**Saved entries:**
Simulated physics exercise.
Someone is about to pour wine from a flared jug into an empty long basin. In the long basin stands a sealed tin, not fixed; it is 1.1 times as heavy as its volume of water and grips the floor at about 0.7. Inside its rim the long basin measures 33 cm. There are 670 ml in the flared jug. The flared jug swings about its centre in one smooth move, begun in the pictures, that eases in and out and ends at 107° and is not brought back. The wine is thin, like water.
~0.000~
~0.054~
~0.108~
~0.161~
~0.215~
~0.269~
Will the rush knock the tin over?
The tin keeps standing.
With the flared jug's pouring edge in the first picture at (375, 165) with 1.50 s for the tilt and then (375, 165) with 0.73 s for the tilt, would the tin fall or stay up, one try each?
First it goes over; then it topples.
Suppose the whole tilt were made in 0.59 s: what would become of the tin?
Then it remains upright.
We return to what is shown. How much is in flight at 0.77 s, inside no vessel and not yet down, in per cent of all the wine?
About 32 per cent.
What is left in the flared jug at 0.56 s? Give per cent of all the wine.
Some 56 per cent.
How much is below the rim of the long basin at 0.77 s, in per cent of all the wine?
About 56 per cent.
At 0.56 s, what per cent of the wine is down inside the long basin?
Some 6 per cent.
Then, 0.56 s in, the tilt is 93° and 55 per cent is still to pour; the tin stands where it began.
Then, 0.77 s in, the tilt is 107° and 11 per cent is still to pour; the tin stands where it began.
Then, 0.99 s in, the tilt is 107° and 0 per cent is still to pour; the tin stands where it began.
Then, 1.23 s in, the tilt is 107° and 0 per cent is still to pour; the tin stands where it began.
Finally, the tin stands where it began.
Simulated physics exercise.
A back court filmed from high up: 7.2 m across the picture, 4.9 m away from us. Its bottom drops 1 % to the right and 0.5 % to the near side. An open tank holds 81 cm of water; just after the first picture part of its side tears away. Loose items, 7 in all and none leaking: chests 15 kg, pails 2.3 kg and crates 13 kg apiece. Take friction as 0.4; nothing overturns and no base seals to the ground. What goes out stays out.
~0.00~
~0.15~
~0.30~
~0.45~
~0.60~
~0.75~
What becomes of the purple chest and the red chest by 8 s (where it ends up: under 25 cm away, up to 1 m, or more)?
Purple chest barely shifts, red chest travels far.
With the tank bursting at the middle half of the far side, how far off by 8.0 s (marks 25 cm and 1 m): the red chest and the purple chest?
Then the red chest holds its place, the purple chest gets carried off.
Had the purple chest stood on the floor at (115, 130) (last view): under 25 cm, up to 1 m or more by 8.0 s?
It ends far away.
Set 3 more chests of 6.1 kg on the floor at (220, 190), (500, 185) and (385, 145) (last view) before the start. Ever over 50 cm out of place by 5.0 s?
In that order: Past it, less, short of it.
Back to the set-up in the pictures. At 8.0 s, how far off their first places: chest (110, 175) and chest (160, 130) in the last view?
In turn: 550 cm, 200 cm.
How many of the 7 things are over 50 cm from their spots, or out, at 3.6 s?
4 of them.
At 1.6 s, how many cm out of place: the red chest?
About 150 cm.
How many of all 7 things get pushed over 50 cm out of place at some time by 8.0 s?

**INSTRUCTIONS TO FOLLOW:** Output an exact copy of each record.

**COMPLETED TASK:**
Simulated physics exercise.
Someone is about to pour wine from a flared jug into an empty long basin. In the long basin stands a sealed tin, not fixed; it is 1.1 times as heavy as its volume of water and grips the floor at about 0.7. Inside its rim the long basin measures 33 cm. There are 670 ml in the flared jug. The flared jug swings about its centre in one smooth move, begun in the pictures, that eases in and out and ends at 107° and is not brought back. The wine is thin, like water.
~0.000~
~0.054~
~0.108~
~0.161~
~0.215~
~0.269~
Will the rush knock the tin over?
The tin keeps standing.
With the flared jug's pouring edge in the first picture at (375, 165) with 1.50 s for the tilt and then (375, 165) with 0.73 s for the tilt, would the tin fall or stay up, one try each?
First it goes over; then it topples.
Suppose the whole tilt were made in 0.59 s: what would become of the tin?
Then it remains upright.
We return to what is shown. How much is in flight at 0.77 s, inside no vessel and not yet down, in per cent of all the wine?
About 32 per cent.
What is left in the flared jug at 0.56 s? Give per cent of all the wine.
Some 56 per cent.
How much is below the rim of the long basin at 0.77 s, in per cent of all the wine?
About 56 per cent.
At 0.56 s, what per cent of the wine is down inside the long basin?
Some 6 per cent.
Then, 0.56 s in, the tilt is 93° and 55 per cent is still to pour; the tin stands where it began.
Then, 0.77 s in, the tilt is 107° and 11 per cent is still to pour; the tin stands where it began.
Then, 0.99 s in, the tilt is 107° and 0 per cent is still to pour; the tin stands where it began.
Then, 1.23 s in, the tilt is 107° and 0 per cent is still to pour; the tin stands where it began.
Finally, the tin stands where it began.
Simulated physics exercise.
A back court filmed from high up: 7.2 m across the picture, 4.9 m away from us. Its bottom drops 1 % to the right and 0.5 % to the near side. An open tank holds 81 cm of water; just after the first picture part of its side tears away. Loose items, 7 in all and none leaking: chests 15 kg, pails 2.3 kg and crates 13 kg apiece. Take friction as 0.4; nothing overturns and no base seals to the ground. What goes out stays out.
~0.00~
~0.15~
~0.30~
~0.45~
~0.60~
~0.75~
What becomes of the purple chest and the red chest by 8 s (where it ends up: under 25 cm away, up to 1 m, or more)?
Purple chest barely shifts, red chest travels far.
With the tank bursting at the middle half of the far side, how far off by 8.0 s (marks 25 cm and 1 m): the red chest and the purple chest?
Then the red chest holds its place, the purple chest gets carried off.
Had the purple chest stood on the floor at (115, 130) (last view): under 25 cm, up to 1 m or more by 8.0 s?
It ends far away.
Set 3 more chests of 6.1 kg on the floor at (220, 190), (500, 185) and (385, 145) (last view) before the start. Ever over 50 cm out of place by 5.0 s?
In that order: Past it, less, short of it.
Back to the set-up in the pictures. At 8.0 s, how far off their first places: chest (110, 175) and chest (160, 130) in the last view?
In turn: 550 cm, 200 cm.
How many of the 7 things are over 50 cm from their spots, or out, at 3.6 s?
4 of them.
At 1.6 s, how many cm out of place: the red chest?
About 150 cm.
How many of all 7 things get pushed over 50 cm out of place at some time by 8.0 s?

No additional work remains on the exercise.